--- Input material ---
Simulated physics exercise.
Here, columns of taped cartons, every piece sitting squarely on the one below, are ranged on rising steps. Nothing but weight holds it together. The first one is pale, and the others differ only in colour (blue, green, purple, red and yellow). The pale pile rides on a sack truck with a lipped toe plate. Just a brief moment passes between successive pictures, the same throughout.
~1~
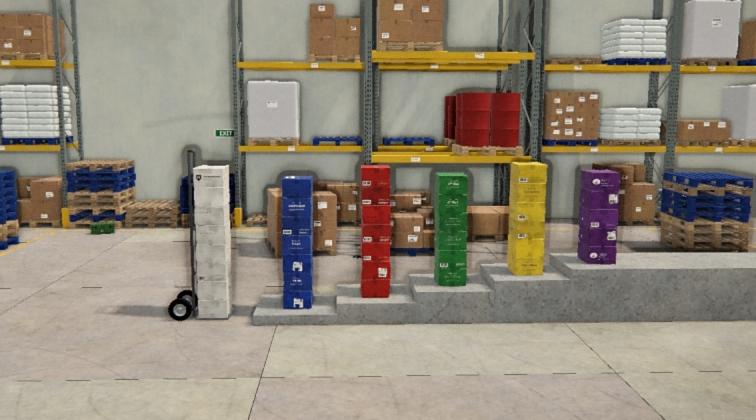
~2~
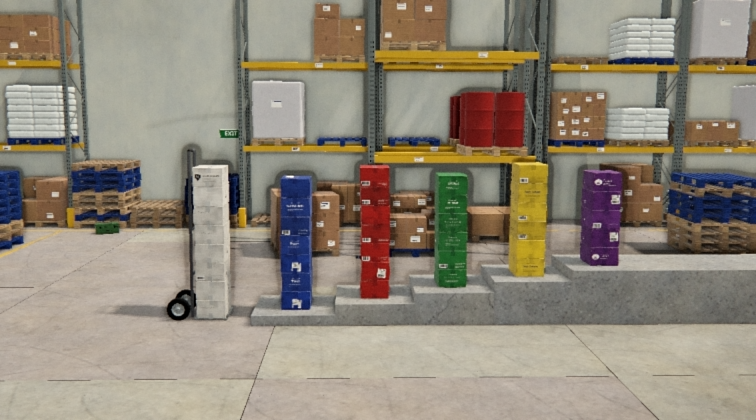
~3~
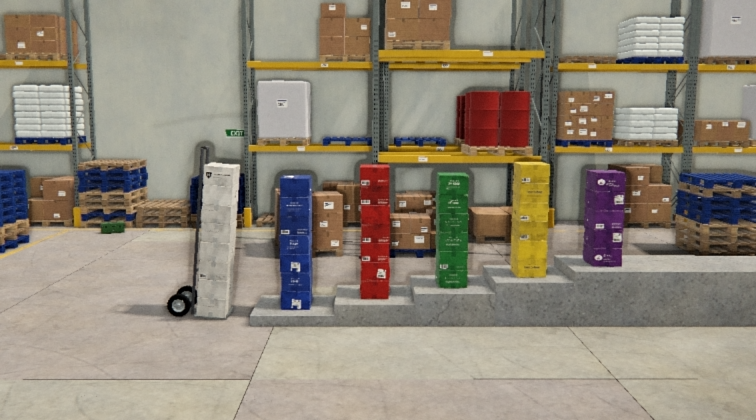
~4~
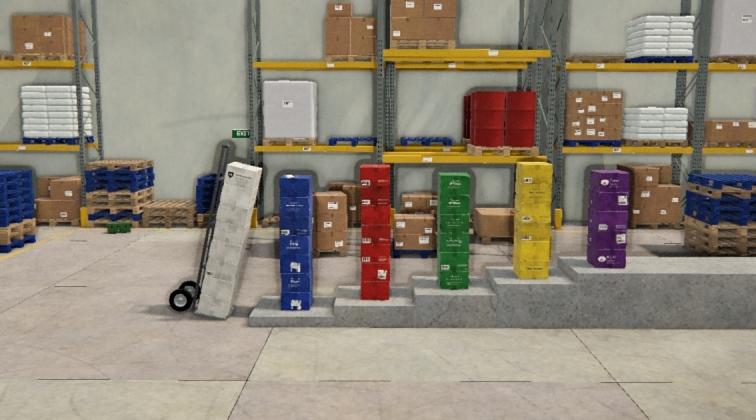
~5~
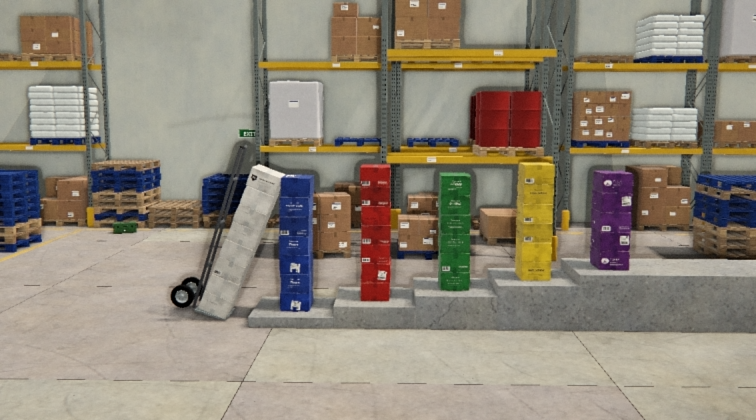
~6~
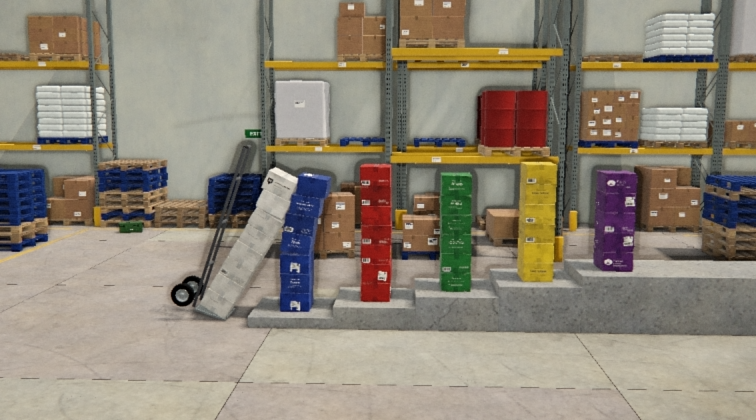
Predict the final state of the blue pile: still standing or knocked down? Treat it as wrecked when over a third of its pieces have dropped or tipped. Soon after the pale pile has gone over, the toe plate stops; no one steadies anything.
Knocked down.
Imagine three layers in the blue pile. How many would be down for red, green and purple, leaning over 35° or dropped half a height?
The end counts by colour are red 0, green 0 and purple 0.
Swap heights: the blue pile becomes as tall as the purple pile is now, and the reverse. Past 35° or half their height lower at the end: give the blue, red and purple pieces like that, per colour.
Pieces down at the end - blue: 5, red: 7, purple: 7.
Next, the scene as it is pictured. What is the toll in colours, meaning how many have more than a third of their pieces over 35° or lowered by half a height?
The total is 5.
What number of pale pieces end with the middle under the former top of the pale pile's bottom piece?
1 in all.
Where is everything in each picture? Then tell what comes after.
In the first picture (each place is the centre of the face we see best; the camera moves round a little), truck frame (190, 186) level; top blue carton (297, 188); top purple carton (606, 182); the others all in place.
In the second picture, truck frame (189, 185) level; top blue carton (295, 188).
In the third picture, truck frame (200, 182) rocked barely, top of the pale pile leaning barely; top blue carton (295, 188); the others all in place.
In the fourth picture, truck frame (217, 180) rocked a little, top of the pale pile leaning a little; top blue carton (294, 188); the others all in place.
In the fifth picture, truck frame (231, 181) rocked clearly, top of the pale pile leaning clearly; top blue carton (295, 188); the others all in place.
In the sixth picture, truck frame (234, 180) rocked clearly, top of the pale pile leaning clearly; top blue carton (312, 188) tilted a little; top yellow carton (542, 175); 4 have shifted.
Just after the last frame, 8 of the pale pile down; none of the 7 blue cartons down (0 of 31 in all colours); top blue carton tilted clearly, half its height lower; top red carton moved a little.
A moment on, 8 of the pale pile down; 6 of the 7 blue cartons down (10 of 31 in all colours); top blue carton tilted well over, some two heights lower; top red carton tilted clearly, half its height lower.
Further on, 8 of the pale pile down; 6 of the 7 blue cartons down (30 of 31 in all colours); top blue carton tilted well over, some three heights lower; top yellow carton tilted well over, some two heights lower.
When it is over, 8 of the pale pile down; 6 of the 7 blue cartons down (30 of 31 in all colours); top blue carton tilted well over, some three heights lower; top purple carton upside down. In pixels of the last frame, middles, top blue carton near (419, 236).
---
--- Input material ---
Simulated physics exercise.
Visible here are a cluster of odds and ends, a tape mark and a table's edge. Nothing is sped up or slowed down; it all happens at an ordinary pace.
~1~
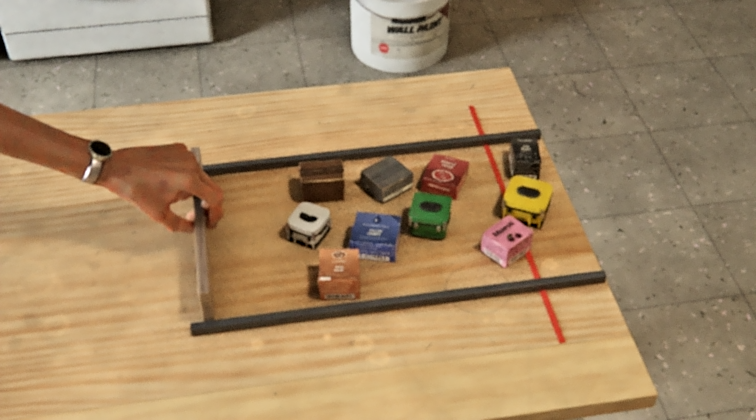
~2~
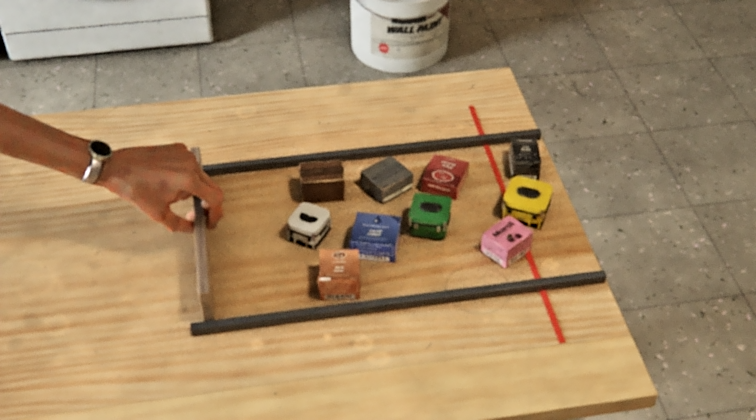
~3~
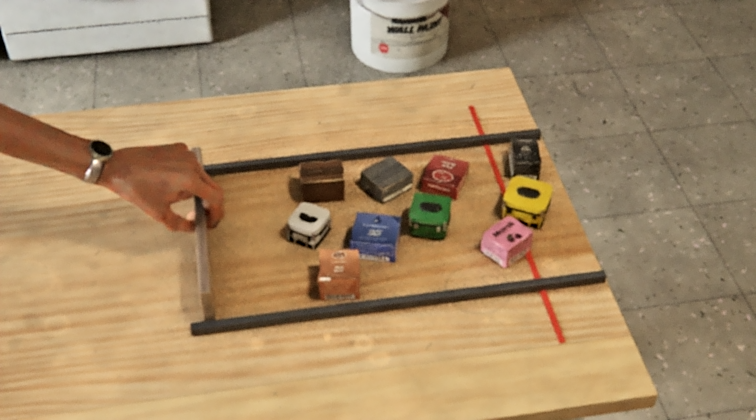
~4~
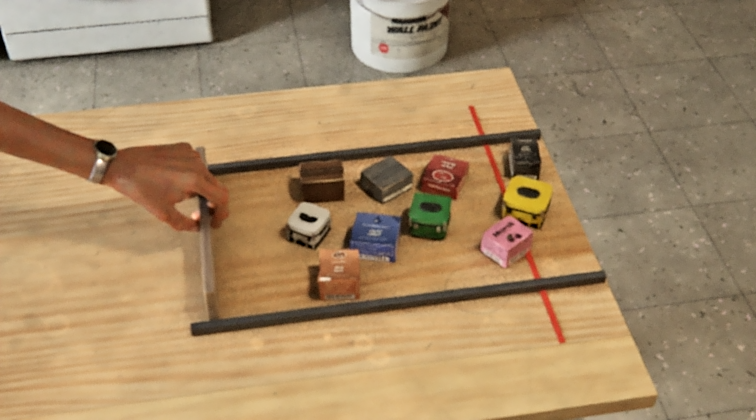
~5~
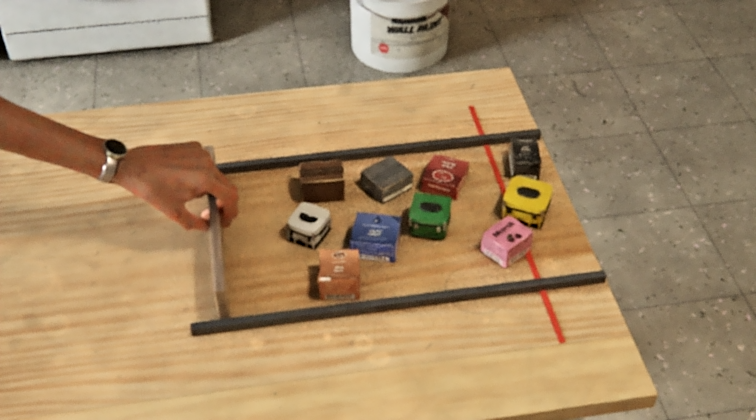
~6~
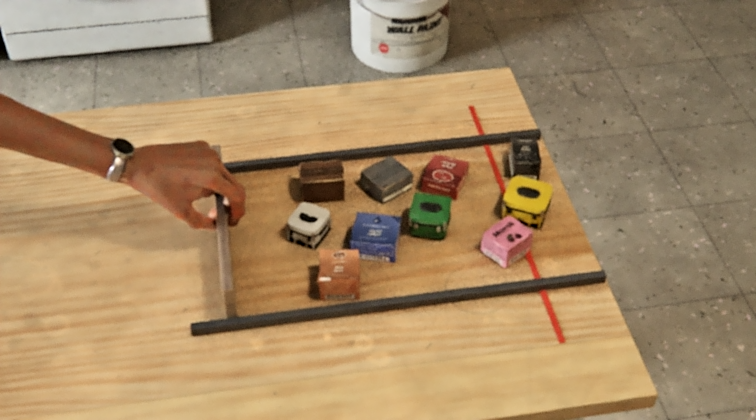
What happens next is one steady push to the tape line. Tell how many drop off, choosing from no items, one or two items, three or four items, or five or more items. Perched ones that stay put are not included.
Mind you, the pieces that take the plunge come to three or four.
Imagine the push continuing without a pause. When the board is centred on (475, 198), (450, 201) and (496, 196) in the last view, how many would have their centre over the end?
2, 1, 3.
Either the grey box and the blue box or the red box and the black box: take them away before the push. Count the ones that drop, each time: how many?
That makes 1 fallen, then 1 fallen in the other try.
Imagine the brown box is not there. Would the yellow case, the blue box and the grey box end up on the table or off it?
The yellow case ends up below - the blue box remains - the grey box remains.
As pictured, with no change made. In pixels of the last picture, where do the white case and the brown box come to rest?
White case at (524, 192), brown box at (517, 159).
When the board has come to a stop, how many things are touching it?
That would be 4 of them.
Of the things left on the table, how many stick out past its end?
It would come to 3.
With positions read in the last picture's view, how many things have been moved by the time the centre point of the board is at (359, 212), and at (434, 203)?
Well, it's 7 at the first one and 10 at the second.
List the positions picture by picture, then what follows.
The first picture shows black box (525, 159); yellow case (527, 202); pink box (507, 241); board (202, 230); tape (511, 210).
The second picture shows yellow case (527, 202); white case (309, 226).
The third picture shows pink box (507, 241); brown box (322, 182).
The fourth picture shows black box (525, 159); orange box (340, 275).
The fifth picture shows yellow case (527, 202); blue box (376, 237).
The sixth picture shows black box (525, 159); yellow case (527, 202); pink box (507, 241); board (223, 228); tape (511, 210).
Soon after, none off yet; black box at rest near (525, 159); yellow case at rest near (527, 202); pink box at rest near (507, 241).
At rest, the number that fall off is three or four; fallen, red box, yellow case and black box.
---
Challenge: Give only the number of lines in the records that include the word "Nothing".

Exercise response: 2